**What needs to be done**
Can you copy out the data exactly? Leave the images out.

**Supplied material**
---

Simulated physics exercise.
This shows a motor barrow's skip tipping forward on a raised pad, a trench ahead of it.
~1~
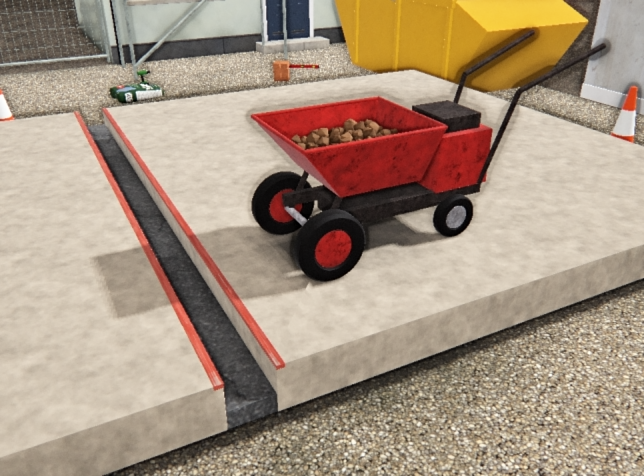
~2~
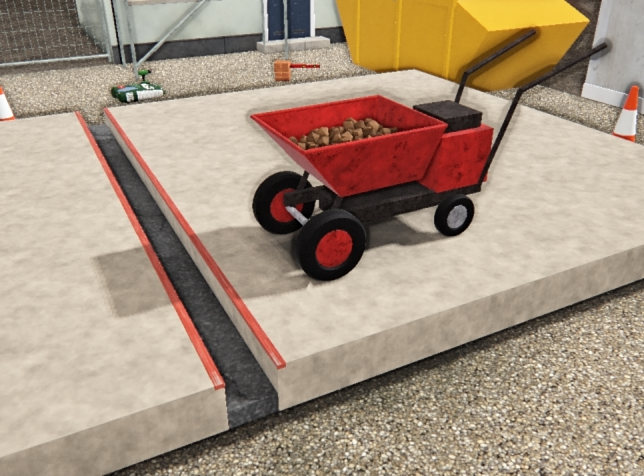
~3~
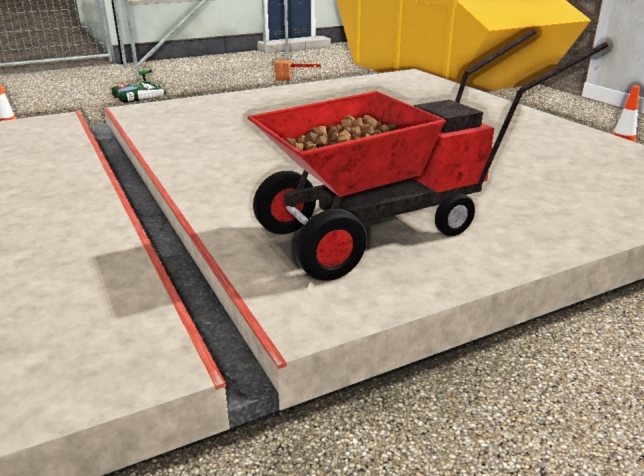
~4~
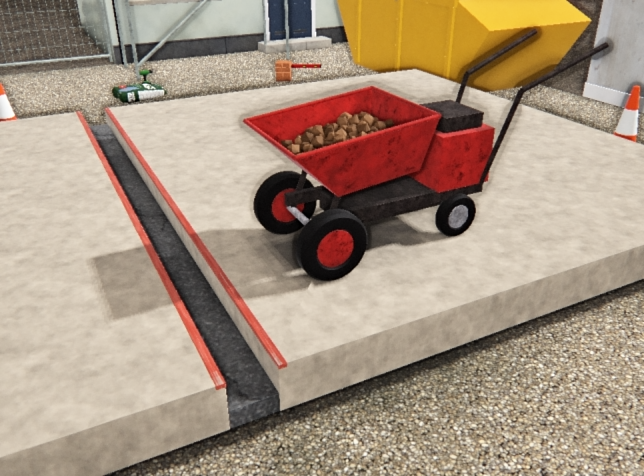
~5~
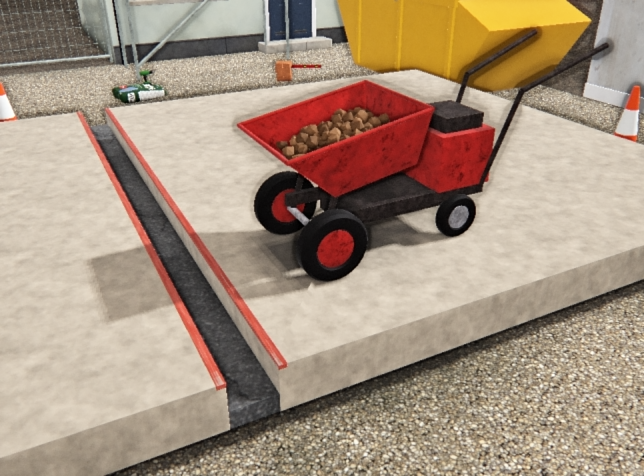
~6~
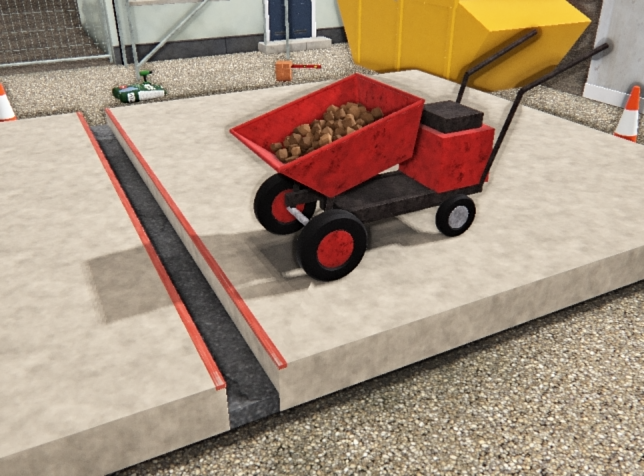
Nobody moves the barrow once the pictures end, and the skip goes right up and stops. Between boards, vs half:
More.
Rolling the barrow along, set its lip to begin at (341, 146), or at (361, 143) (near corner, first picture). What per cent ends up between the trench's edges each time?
About 70 per cent, then about 60 per cent.
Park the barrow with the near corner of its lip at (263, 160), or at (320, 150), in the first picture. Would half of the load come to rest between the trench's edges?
A minority, then the bulk.
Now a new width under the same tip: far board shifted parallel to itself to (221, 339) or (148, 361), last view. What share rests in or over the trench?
In order, some 30 and some 100 percent.
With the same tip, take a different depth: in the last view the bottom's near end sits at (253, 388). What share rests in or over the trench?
Something close to 50 per cent.
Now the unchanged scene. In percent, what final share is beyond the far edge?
My estimate is close to 35 in a hundred.
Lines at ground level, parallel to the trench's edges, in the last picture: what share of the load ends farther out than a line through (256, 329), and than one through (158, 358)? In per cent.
Respectively 100 and 20 %.
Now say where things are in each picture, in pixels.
Lip of the skip at (304, 153), level; top of the load at (359, 143), clay clods; first edge of the trench at (256, 328); far edge at (198, 345), the trench under half as wide as the skip, and about half as deep as wide, in the first picture.
Lip of the skip at (304, 153), level; top of the load at (358, 135), in the second picture.
Lip of the skip at (300, 155), tipped barely; top of the load at (356, 133), in the third picture.
Lip of the skip at (295, 158), tipped a little; top of the load at (371, 134), in the fourth picture.
Lip of the skip at (288, 164), tipped a little; top of the load at (366, 130), in the fifth picture.
Lip of the skip at (279, 170), tipped clearly; top of the load at (358, 127); first edge of the trench at (258, 328); far edge at (200, 345), in the sixth picture.
Soon, skip tipped steeply; all in the skip.
A while on, skip tipped right over; about two thirds in the skip; about a quarter in or heaped over the trench; a small part beyond it; a stray few falling.
Towards the end, skip tipped right over; a stray few in the skip; about two thirds in or heaped over the trench; about a third beyond it.
Finally, skip tipped right over; about two thirds in or heaped over the trench; about a third beyond it.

---

**The answer**
Simulated physics exercise.
This shows a motor barrow's skip tipping forward on a raised pad, a trench ahead of it.
~1~
~2~
~3~
~4~
~5~
~6~
Nobody moves the barrow once the pictures end, and the skip goes right up and stops. Between boards, vs half:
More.
Rolling the barrow along, set its lip to begin at (341, 146), or at (361, 143) (near corner, first picture). What per cent ends up between the trench's edges each time?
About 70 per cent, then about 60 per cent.
Park the barrow with the near corner of its lip at (263, 160), or at (320, 150), in the first picture. Would half of the load come to rest between the trench's edges?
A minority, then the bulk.
Now a new width under the same tip: far board shifted parallel to itself to (221, 339) or (148, 361), last view. What share rests in or over the trench?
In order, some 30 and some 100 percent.
With the same tip, take a different depth: in the last view the bottom's near end sits at (253, 388). What share rests in or over the trench?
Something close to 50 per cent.
Now the unchanged scene. In percent, what final share is beyond the far edge?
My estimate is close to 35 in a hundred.
Lines at ground level, parallel to the trench's edges, in the last picture: what share of the load ends farther out than a line through (256, 329), and than one through (158, 358)? In per cent.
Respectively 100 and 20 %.
Now say where things are in each picture, in pixels.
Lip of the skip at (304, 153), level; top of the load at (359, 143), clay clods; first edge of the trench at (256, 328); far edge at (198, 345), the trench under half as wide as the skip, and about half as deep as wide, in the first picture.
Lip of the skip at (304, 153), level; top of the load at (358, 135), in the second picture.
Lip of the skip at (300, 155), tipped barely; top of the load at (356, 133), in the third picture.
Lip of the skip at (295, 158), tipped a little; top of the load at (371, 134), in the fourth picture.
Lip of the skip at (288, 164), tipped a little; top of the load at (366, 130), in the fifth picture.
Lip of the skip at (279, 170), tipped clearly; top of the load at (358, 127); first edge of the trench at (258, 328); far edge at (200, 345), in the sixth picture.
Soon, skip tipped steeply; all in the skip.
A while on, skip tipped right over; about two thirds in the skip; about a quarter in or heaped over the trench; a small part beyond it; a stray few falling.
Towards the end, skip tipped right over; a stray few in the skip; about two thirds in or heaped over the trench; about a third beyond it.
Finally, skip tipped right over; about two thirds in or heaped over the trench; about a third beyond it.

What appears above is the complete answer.